• **DESCRIPTION OF THE TASK**
Can you find the lines of the listing that include "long" and copy every one?

Questions on image content
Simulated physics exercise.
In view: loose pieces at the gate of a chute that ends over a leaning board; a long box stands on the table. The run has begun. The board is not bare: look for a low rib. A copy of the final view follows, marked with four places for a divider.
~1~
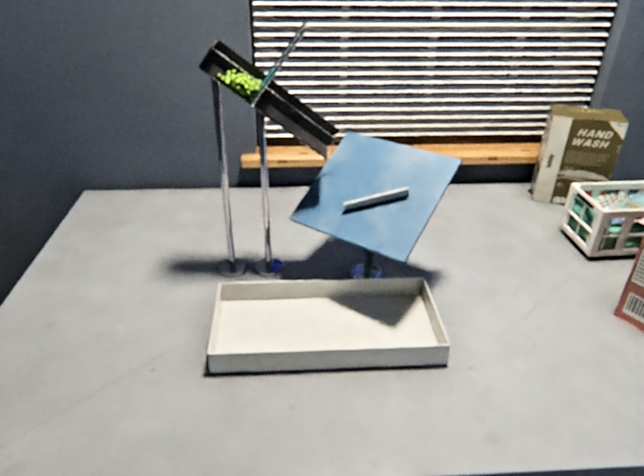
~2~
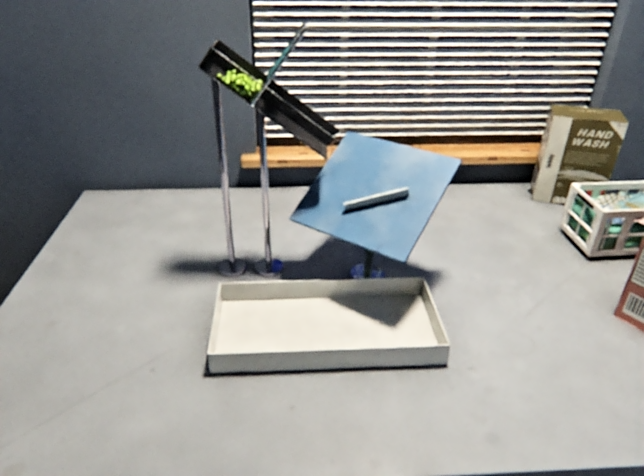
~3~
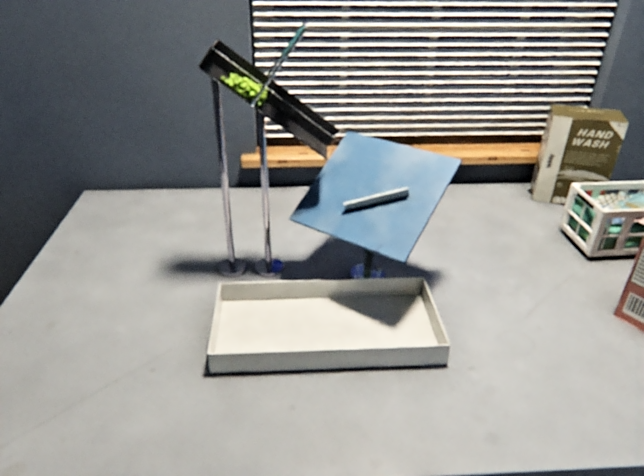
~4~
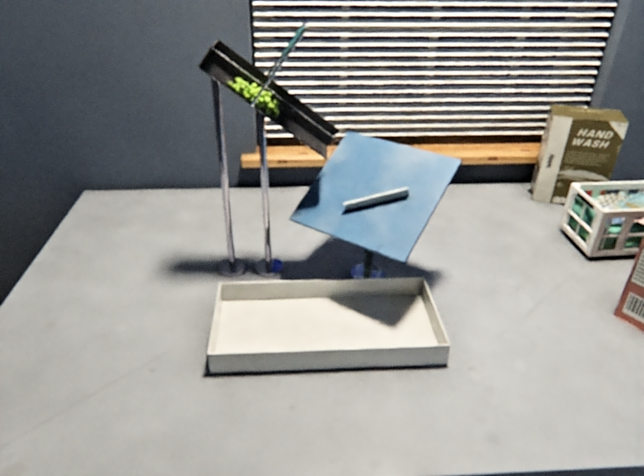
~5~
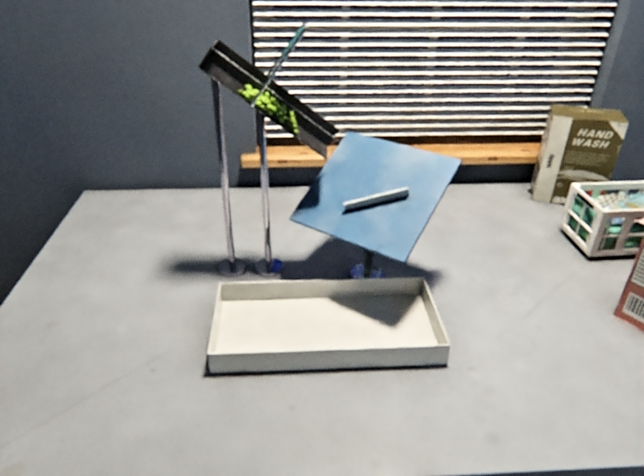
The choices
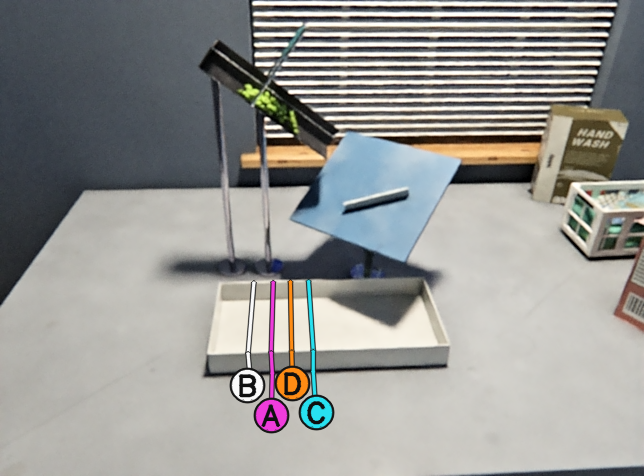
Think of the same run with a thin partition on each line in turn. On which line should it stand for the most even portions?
It is D.
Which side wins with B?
More lands on the right.
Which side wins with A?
The right side.
On the marked copy, line A crosses the front rim at (271, 351); line B crosses the front rim at (248, 352); line C crosses the front rim at (313, 350); line D crosses the front rim at (291, 351).
If A is chosen, of what is caught, about a tenth on the left of the divider, the larger part on the right.
If B is chosen, of what is caught, about a tenth on the left of the divider, the larger part on the right.
If C is chosen, of what is caught, almost all on the left of the divider, about a tenth on the right.
If D is chosen, of what is caught, roughly two thirds on the left of the divider, roughly a third on the right.
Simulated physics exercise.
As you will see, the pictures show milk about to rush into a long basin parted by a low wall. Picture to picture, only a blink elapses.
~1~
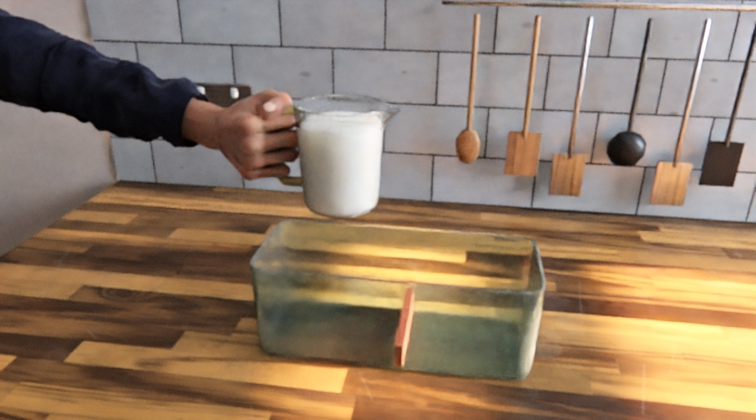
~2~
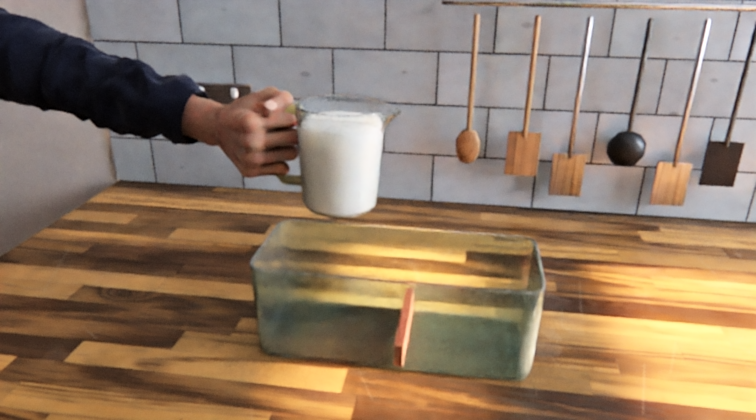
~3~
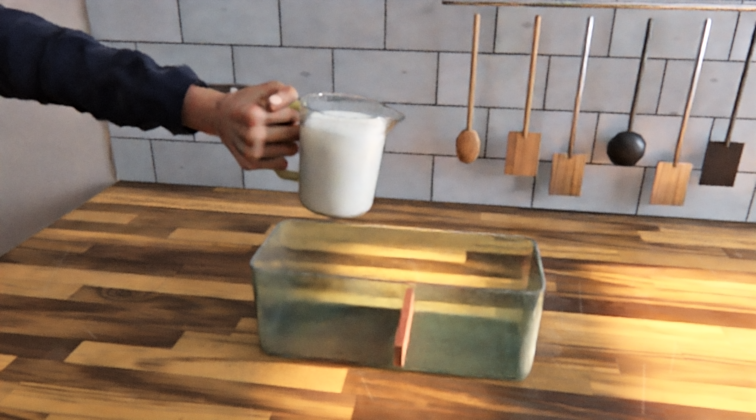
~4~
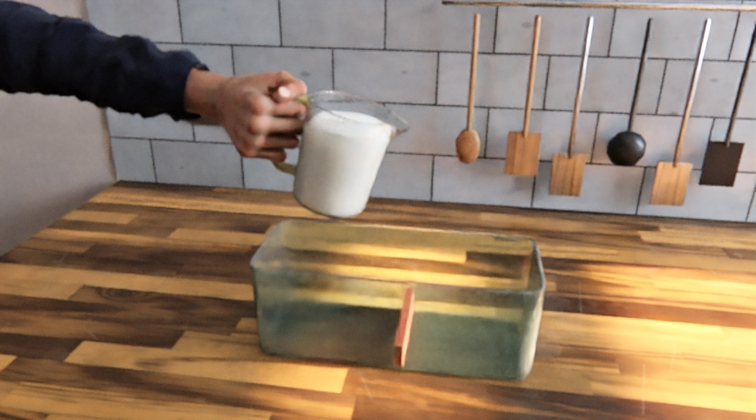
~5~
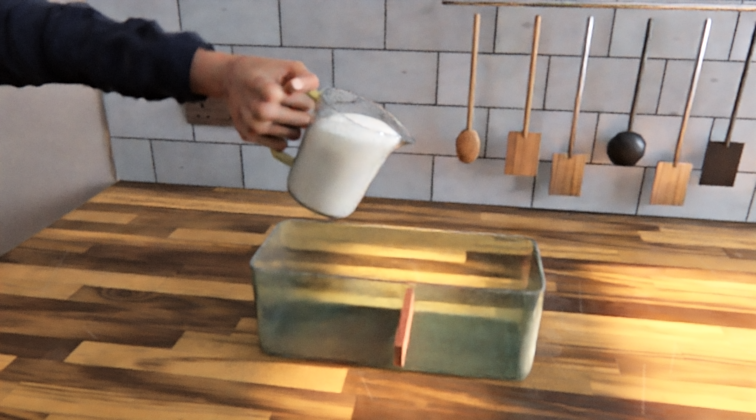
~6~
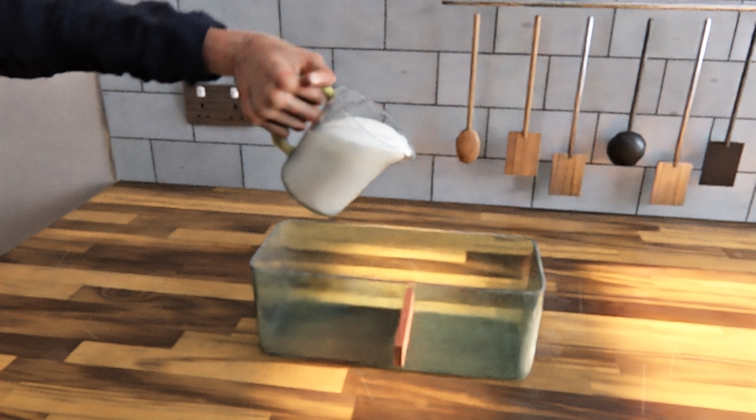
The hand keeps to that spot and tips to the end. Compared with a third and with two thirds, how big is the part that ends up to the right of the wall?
I predict a lot ends up right of the wall, past two thirds.
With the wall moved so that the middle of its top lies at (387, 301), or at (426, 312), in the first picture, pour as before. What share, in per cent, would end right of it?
First try: Roughly 90 per cent; second try: 65 per cent.
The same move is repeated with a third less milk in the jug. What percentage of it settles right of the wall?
Result: Around 90 per cent.
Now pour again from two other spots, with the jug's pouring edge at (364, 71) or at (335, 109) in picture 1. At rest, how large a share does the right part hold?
About 65 per cent, then about 15 per cent.
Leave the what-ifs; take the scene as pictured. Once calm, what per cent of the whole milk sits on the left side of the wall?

• **ANSWER TO THE EXERCISE**
In view: loose pieces at the gate of a chute that ends over a leaning board; a long box stands on the table. The run has begun. The board is not bare: look for a low rib. A copy of the final view follows, marked with four places for a divider.
As you will see, the pictures show milk about to rush into a long basin parted by a low wall. Picture to picture, only a blink elapses.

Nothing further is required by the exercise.